# [THE REQUEST]
Without the images, write out all of the following entries exactly.

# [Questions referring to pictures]
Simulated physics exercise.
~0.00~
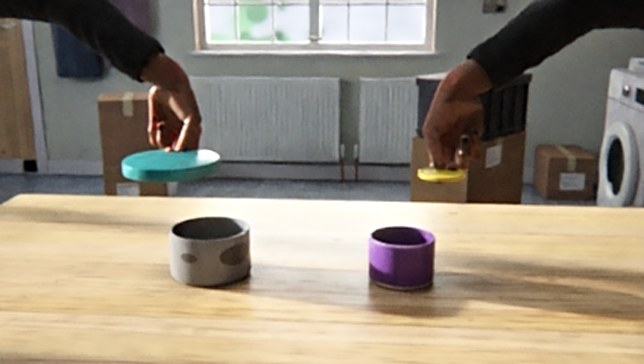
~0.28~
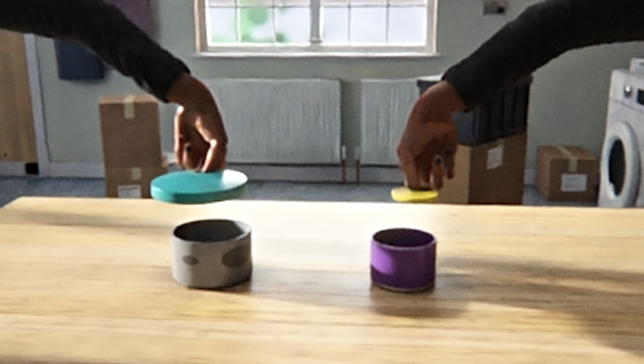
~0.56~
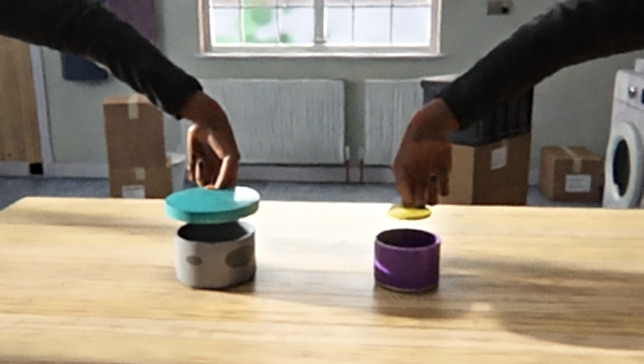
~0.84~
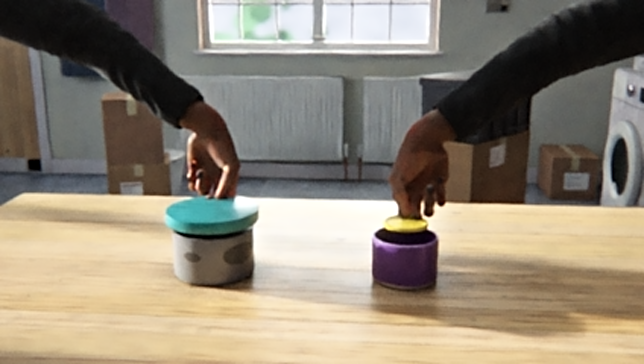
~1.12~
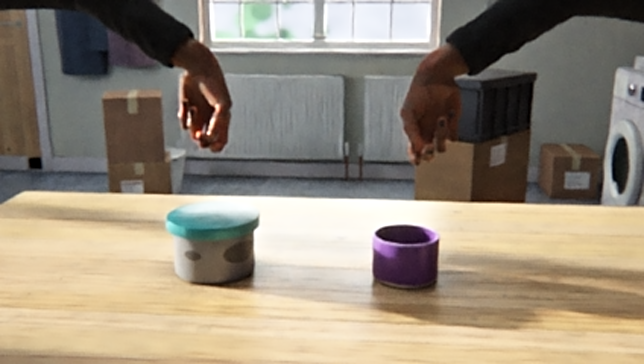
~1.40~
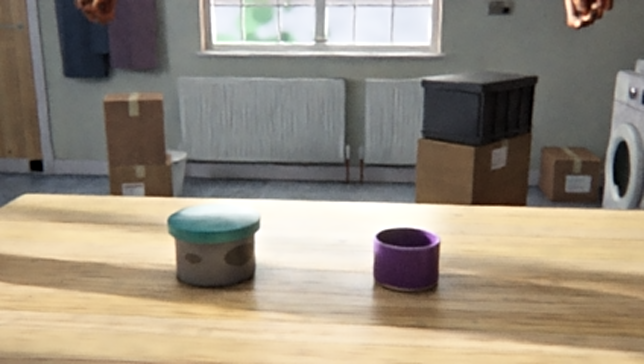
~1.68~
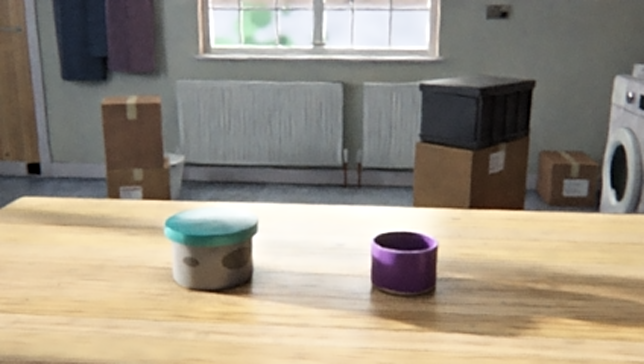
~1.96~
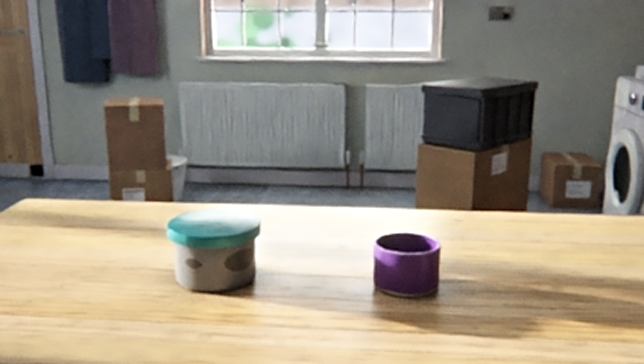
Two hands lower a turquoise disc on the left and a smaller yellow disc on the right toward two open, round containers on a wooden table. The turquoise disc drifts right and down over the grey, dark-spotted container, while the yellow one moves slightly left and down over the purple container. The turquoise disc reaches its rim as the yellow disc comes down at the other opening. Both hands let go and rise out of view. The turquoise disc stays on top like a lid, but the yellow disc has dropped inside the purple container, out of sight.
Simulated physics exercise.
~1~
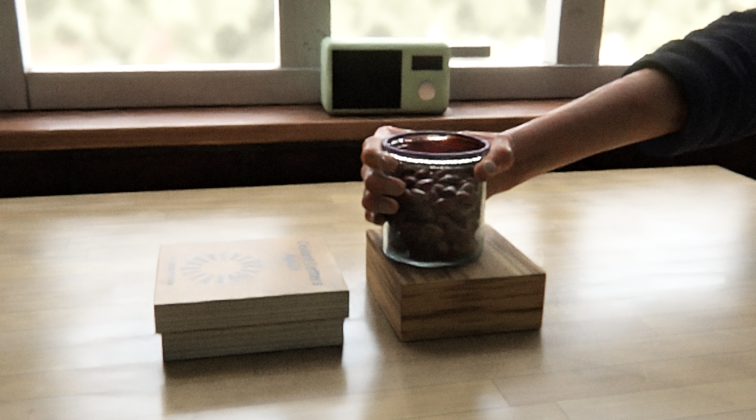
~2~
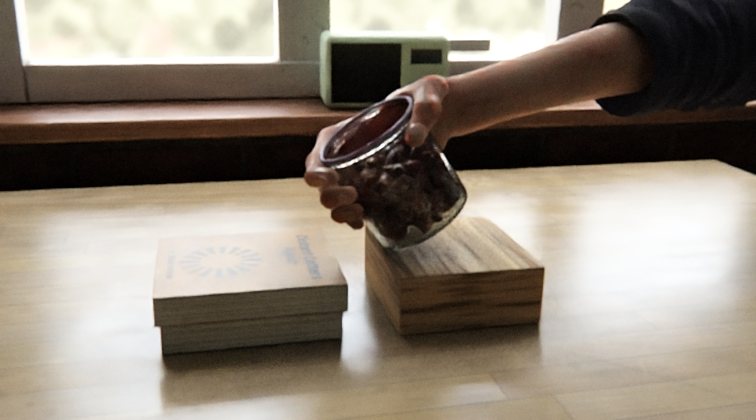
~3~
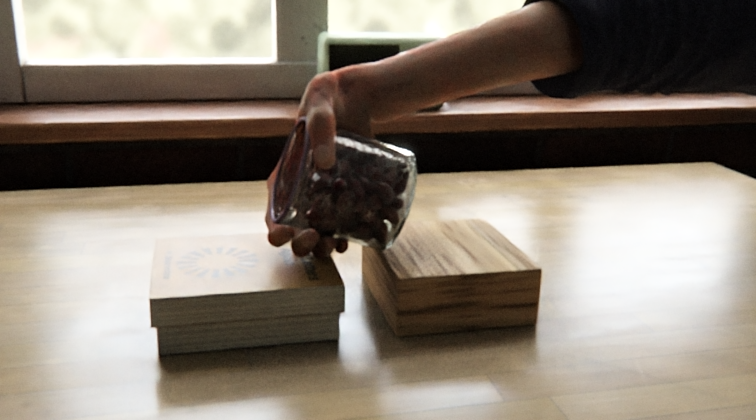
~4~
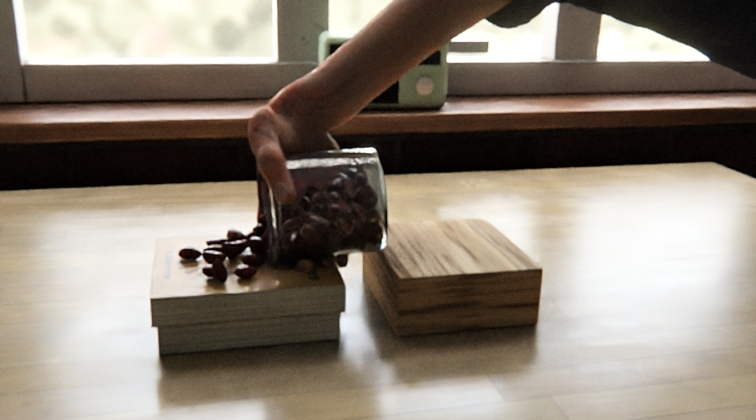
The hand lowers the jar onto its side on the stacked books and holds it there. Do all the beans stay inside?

# [ANSWER BELOW]
Simulated physics exercise.
~0.00~
~0.28~
~0.56~
~0.84~
~1.12~
~1.40~
~1.68~
~1.96~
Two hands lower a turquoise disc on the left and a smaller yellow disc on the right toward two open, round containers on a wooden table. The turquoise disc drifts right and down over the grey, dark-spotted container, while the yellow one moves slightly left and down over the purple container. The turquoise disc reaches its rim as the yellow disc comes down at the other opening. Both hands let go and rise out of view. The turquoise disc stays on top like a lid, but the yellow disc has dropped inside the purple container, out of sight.
Simulated physics exercise.
~1~
~2~
~3~
~4~
The hand lowers the jar onto its side on the stacked books and holds it there. Do all the beans stay inside?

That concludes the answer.